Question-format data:

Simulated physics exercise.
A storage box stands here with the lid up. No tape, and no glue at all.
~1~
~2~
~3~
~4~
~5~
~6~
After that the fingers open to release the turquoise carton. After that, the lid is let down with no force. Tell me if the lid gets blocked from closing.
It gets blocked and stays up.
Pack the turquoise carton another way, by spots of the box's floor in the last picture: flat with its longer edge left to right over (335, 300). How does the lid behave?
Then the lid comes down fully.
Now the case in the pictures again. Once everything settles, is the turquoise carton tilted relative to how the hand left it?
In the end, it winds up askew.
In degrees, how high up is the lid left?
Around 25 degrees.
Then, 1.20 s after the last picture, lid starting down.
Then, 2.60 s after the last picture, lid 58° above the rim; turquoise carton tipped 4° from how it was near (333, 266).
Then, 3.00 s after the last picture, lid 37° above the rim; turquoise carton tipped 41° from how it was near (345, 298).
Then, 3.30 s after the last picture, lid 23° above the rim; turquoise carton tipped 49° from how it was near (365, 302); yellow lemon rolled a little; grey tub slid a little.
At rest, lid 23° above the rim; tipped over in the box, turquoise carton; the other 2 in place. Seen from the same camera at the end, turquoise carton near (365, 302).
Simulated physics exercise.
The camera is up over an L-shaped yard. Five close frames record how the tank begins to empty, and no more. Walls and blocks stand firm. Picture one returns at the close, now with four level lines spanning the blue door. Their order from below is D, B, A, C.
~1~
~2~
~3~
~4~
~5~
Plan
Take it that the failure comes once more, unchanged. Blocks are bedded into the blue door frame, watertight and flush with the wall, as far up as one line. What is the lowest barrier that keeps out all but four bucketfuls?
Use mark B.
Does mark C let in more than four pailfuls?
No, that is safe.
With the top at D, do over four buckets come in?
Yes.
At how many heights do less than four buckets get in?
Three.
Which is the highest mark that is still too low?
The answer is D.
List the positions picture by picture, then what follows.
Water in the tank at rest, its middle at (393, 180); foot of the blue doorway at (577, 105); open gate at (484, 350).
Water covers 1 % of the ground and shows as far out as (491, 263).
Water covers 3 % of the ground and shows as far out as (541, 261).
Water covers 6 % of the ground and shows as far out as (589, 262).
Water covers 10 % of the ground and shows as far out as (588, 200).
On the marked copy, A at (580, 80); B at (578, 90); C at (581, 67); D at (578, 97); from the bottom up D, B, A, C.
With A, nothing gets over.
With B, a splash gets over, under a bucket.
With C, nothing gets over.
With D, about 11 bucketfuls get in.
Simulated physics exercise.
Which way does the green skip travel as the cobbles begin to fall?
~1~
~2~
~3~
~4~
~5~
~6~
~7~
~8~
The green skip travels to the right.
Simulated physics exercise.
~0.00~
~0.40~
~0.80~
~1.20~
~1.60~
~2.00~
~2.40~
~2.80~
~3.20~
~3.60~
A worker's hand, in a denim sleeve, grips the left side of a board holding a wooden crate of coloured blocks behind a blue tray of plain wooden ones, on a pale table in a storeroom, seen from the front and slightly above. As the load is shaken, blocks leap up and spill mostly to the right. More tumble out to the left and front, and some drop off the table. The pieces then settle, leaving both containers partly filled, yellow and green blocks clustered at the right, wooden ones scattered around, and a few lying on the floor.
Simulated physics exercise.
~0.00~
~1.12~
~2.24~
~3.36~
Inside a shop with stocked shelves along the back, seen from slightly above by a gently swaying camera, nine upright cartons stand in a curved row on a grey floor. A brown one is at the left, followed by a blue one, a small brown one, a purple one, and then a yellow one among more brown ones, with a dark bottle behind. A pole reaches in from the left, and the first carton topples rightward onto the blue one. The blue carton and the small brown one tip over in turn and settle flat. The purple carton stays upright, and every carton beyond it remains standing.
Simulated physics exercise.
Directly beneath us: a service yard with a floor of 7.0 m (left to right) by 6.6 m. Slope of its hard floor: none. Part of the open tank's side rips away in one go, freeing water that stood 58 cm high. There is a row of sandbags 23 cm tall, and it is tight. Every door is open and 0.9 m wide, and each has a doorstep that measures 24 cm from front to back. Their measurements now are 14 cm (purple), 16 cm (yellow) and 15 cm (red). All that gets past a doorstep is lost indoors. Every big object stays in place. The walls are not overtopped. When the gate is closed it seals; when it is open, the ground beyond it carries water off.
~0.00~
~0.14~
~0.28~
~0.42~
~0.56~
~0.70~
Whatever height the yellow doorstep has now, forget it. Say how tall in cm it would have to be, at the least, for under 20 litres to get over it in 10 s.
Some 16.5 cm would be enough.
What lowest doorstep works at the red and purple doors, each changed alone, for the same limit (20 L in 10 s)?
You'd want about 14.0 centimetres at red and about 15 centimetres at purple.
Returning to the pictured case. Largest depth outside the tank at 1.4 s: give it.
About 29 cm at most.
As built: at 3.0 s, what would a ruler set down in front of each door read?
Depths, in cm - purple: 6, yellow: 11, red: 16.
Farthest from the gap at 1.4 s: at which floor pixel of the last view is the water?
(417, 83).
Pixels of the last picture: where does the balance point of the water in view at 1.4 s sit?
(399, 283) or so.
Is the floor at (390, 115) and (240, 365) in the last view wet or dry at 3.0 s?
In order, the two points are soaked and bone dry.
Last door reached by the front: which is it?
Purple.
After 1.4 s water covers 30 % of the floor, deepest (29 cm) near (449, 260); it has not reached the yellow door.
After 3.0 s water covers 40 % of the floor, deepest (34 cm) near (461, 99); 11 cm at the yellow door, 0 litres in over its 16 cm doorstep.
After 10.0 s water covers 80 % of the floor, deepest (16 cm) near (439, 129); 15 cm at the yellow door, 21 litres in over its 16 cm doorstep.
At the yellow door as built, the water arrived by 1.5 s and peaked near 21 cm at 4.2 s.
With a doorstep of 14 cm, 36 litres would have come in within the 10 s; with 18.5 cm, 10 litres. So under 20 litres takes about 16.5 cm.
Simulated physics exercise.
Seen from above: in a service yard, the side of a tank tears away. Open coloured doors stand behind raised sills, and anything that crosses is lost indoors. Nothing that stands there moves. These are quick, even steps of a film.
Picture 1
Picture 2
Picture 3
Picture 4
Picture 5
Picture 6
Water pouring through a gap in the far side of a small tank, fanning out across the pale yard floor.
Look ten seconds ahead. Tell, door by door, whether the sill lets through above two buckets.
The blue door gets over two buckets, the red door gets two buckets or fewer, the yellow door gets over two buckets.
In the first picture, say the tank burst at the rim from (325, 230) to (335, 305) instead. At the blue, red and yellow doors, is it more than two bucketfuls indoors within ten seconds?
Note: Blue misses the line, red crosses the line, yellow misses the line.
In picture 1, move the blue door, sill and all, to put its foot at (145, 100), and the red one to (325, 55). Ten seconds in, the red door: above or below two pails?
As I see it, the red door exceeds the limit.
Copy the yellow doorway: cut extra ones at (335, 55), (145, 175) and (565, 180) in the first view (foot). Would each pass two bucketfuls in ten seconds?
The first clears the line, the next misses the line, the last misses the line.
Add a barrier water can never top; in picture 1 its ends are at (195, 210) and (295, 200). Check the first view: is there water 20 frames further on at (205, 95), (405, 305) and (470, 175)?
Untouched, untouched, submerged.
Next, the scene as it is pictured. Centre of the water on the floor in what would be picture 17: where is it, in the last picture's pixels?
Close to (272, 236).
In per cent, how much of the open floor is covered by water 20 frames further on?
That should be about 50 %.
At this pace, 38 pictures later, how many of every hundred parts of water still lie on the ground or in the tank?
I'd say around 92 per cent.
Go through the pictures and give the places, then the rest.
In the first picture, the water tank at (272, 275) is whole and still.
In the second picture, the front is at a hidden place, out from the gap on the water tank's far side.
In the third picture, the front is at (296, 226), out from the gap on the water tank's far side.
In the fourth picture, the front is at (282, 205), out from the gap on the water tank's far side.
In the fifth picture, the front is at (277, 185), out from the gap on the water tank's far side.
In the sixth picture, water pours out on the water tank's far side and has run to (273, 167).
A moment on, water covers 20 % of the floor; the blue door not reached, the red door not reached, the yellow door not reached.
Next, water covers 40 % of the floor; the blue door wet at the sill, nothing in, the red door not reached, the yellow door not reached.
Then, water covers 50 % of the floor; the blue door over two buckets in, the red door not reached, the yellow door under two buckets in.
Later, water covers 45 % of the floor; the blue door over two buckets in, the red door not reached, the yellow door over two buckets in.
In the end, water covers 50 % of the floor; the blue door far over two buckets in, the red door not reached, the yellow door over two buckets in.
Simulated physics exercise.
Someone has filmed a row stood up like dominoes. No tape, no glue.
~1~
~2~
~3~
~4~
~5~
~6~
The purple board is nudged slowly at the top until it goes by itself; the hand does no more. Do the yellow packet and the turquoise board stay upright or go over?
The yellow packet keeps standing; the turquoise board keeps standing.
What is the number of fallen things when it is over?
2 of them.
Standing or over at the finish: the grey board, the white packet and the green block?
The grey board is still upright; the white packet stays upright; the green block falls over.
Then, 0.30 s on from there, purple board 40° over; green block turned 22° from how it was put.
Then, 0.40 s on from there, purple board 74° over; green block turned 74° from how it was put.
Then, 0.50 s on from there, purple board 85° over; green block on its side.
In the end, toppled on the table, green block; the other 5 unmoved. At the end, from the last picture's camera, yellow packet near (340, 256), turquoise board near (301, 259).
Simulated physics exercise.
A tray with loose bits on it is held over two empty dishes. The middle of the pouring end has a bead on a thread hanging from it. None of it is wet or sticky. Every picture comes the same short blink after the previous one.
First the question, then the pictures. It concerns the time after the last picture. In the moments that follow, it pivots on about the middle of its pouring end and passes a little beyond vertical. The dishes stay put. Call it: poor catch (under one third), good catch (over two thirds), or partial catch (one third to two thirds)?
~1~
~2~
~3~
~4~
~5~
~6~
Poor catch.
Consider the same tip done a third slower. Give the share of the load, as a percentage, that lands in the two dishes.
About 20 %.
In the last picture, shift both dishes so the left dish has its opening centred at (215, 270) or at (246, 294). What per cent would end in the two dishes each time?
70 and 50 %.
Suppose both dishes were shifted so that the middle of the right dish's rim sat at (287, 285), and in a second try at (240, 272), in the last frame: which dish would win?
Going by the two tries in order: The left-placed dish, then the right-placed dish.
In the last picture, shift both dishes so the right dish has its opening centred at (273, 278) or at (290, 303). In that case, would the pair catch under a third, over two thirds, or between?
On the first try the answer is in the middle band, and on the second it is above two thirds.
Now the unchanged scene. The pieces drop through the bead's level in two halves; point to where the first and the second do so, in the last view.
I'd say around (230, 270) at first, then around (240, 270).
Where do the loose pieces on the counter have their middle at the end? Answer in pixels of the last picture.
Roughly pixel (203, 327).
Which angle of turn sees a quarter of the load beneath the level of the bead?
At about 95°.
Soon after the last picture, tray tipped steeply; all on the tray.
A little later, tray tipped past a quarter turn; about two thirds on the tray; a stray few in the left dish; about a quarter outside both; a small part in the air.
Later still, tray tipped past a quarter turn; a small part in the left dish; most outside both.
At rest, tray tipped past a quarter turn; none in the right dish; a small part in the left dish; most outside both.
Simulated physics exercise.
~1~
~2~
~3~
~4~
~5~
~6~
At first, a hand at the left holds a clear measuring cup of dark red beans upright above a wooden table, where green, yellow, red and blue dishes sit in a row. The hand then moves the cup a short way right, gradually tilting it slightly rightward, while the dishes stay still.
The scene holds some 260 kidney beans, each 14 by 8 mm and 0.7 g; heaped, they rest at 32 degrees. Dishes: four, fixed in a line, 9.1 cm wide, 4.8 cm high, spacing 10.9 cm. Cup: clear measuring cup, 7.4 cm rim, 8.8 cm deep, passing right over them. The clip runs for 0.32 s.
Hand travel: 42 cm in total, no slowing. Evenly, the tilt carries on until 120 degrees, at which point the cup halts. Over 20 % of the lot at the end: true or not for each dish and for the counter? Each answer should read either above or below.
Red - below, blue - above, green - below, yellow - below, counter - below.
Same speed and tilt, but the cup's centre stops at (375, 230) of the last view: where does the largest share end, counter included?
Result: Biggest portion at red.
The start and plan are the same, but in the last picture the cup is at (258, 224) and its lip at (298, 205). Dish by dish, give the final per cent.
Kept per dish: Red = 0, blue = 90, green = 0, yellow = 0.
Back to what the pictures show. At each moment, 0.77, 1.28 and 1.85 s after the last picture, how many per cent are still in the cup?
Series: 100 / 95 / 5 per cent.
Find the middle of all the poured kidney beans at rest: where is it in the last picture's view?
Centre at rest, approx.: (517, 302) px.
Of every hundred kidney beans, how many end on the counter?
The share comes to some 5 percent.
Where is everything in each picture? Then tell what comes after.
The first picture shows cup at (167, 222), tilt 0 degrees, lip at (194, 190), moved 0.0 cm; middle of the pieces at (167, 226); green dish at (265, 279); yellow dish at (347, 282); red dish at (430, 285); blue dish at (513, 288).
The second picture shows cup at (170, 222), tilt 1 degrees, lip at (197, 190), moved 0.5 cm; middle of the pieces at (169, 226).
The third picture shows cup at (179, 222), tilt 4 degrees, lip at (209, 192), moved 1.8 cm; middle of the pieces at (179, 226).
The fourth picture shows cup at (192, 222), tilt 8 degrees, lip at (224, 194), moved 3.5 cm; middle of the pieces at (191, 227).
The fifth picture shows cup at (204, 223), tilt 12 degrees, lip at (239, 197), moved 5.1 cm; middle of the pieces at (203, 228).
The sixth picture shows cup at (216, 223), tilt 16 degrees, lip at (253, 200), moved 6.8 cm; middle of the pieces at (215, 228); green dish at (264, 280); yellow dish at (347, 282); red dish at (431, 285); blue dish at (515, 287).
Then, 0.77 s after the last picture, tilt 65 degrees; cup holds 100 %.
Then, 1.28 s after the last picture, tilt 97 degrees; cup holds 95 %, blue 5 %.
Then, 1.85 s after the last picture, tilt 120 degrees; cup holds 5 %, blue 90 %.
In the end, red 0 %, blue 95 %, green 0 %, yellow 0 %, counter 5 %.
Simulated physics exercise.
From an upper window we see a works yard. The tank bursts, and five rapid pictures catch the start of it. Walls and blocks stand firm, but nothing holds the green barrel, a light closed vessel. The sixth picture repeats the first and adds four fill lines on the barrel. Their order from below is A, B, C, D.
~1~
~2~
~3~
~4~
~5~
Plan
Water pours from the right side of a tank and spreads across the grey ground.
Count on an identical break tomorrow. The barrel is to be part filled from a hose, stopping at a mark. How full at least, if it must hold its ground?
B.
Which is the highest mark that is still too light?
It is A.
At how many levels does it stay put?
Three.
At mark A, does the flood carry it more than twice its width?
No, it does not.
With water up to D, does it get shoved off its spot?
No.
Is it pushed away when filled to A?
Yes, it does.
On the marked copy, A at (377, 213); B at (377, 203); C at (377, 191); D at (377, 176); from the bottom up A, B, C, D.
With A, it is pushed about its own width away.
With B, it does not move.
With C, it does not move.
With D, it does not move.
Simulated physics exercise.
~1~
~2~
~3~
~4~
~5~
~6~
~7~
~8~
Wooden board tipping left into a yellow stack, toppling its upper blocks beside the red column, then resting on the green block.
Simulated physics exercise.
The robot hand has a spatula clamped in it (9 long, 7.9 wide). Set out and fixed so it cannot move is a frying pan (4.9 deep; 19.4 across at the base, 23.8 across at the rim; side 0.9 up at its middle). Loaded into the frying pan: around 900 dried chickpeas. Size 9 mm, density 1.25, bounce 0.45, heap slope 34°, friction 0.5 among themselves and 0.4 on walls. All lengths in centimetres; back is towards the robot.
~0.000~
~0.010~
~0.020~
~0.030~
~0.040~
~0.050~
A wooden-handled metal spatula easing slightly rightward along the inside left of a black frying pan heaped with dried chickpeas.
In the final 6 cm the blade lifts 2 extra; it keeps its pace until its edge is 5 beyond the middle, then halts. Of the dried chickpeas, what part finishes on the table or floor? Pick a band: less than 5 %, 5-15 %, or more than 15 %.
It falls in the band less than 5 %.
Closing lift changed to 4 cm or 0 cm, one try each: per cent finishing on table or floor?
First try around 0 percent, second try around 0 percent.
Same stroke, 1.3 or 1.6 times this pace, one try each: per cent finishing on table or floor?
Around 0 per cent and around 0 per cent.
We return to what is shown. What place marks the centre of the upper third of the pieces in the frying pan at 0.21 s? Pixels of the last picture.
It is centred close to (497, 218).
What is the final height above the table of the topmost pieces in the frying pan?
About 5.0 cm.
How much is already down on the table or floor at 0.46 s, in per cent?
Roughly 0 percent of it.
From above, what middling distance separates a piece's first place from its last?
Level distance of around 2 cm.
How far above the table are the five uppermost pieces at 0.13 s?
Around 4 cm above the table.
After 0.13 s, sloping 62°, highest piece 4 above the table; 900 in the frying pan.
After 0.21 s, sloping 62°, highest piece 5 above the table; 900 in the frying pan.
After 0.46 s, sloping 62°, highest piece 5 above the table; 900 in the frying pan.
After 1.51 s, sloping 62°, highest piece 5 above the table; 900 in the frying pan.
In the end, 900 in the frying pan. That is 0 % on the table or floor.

#### Written task:
Extract every line containing the string "glue" from the material.

#### Task answer:
A storage box stands here with the lid up. No tape, and no glue at all.
Someone has filmed a row stood up like dominoes. No tape, no glue.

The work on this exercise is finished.